What to do:
Reproduce all the lines exactly as they stand, apart from the pictures.

BEGIN

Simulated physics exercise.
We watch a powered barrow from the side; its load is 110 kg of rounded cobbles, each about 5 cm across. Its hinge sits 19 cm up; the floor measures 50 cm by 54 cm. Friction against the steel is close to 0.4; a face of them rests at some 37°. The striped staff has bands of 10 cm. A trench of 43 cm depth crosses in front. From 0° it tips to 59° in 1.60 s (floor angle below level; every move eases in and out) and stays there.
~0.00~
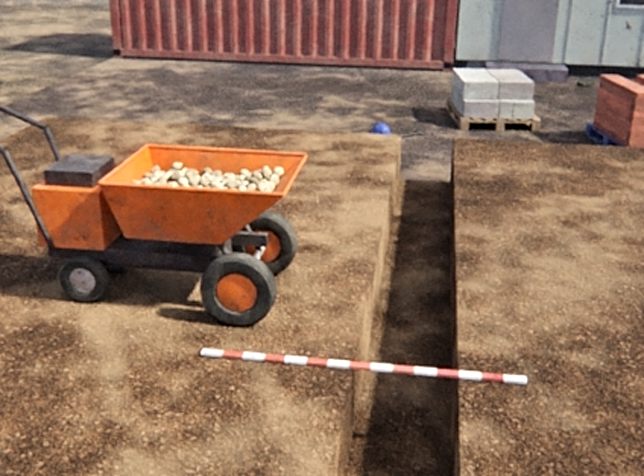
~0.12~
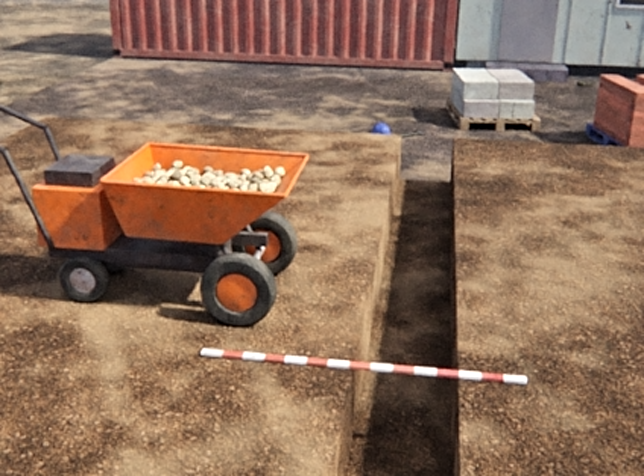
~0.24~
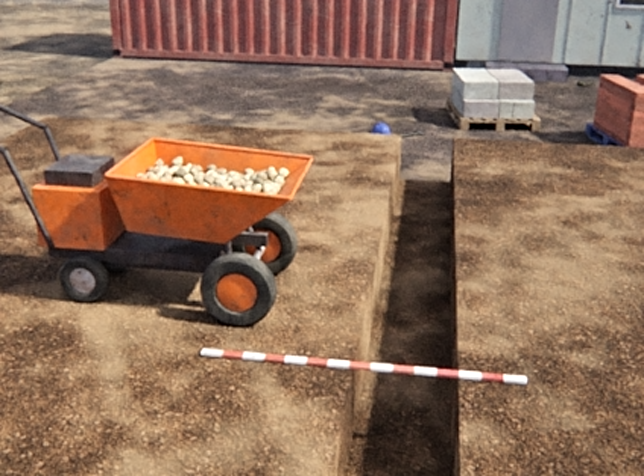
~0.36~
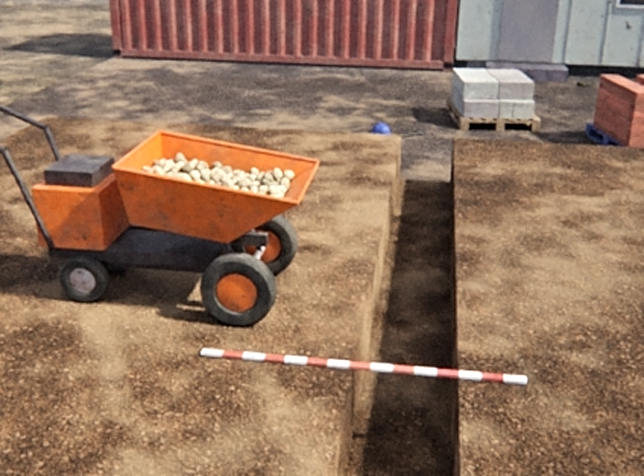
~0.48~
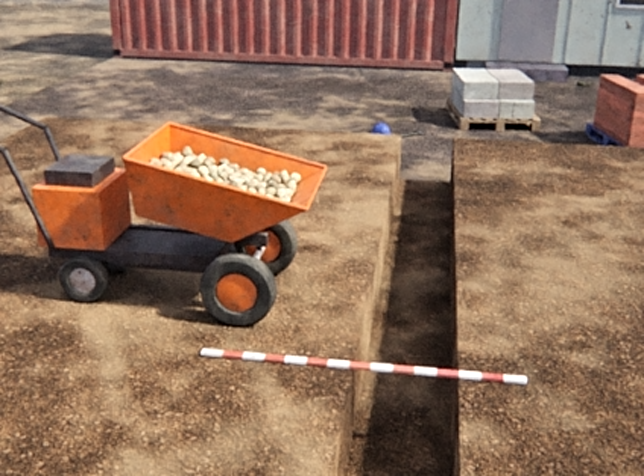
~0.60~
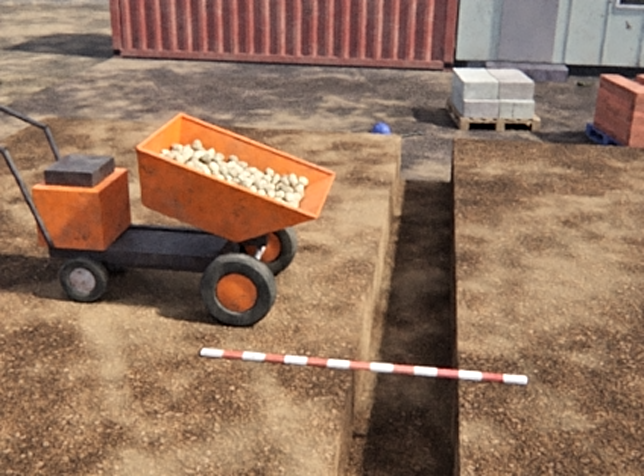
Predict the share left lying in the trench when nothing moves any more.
Roughly 100 per cent ends in the trench.
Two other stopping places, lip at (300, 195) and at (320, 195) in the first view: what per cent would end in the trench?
About 100 and 95 per cent.
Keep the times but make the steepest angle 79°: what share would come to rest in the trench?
Then about 100 per cent.
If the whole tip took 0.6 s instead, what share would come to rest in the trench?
In that case some 100 per cent.
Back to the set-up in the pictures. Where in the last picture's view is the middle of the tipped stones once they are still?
Around (411, 368).
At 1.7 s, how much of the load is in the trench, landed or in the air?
Some 25 per cent.
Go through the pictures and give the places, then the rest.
The tray is at 0°, its lip at (283, 195); the top of the load is at (240, 179), in the first picture.
Lip at (285, 196), floor tilted 1°, highest stones at (229, 177); the stones move at 0.1 m/s on average, in the second picture.
Lip at (290, 199), floor tilted 4°, highest stones at (191, 174); the stones move at 0.2 m/s on average, in the third picture.
The tray is at 8°, its lip at (298, 203); the top of the load is at (173, 168); the stones move at 0.3 m/s on average, in the fourth picture.
Lip at (307, 209), floor tilted 13°, highest stones at (180, 160); the stones move at 0.4 m/s on average, in the fifth picture.
The tray is at 19°, its lip at (316, 218); the top of the load is at (190, 154); the stones move at 0.4 m/s on average, in the sixth picture.
After 1.2 s the floor is at 50°; 100 % in the tray; the foremost stones are at (334, 237).
After 1.7 s the floor is at 59°; 77 % in the tray, 1 % short of the trench, 23 % in the trench; the foremost stones are at (414, 322).
After 2.0 s the floor is at 59°; 41 % in the tray, 1 % short of the trench, 58 % in the trench; the foremost stones are at (447, 377).
After 4.0 s the floor is at 59°; 0 % in the tray, 100 % in the trench; the foremost stones are at (448, 383).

END

Written solution:
Simulated physics exercise.
We watch a powered barrow from the side; its load is 110 kg of rounded cobbles, each about 5 cm across. Its hinge sits 19 cm up; the floor measures 50 cm by 54 cm. Friction against the steel is close to 0.4; a face of them rests at some 37°. The striped staff has bands of 10 cm. A trench of 43 cm depth crosses in front. From 0° it tips to 59° in 1.60 s (floor angle below level; every move eases in and out) and stays there.
~0.00~
~0.12~
~0.24~
~0.36~
~0.48~
~0.60~
Predict the share left lying in the trench when nothing moves any more.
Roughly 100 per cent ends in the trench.
Two other stopping places, lip at (300, 195) and at (320, 195) in the first view: what per cent would end in the trench?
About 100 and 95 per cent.
Keep the times but make the steepest angle 79°: what share would come to rest in the trench?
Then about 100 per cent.
If the whole tip took 0.6 s instead, what share would come to rest in the trench?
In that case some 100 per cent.
Back to the set-up in the pictures. Where in the last picture's view is the middle of the tipped stones once they are still?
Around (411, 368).
At 1.7 s, how much of the load is in the trench, landed or in the air?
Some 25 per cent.
Go through the pictures and give the places, then the rest.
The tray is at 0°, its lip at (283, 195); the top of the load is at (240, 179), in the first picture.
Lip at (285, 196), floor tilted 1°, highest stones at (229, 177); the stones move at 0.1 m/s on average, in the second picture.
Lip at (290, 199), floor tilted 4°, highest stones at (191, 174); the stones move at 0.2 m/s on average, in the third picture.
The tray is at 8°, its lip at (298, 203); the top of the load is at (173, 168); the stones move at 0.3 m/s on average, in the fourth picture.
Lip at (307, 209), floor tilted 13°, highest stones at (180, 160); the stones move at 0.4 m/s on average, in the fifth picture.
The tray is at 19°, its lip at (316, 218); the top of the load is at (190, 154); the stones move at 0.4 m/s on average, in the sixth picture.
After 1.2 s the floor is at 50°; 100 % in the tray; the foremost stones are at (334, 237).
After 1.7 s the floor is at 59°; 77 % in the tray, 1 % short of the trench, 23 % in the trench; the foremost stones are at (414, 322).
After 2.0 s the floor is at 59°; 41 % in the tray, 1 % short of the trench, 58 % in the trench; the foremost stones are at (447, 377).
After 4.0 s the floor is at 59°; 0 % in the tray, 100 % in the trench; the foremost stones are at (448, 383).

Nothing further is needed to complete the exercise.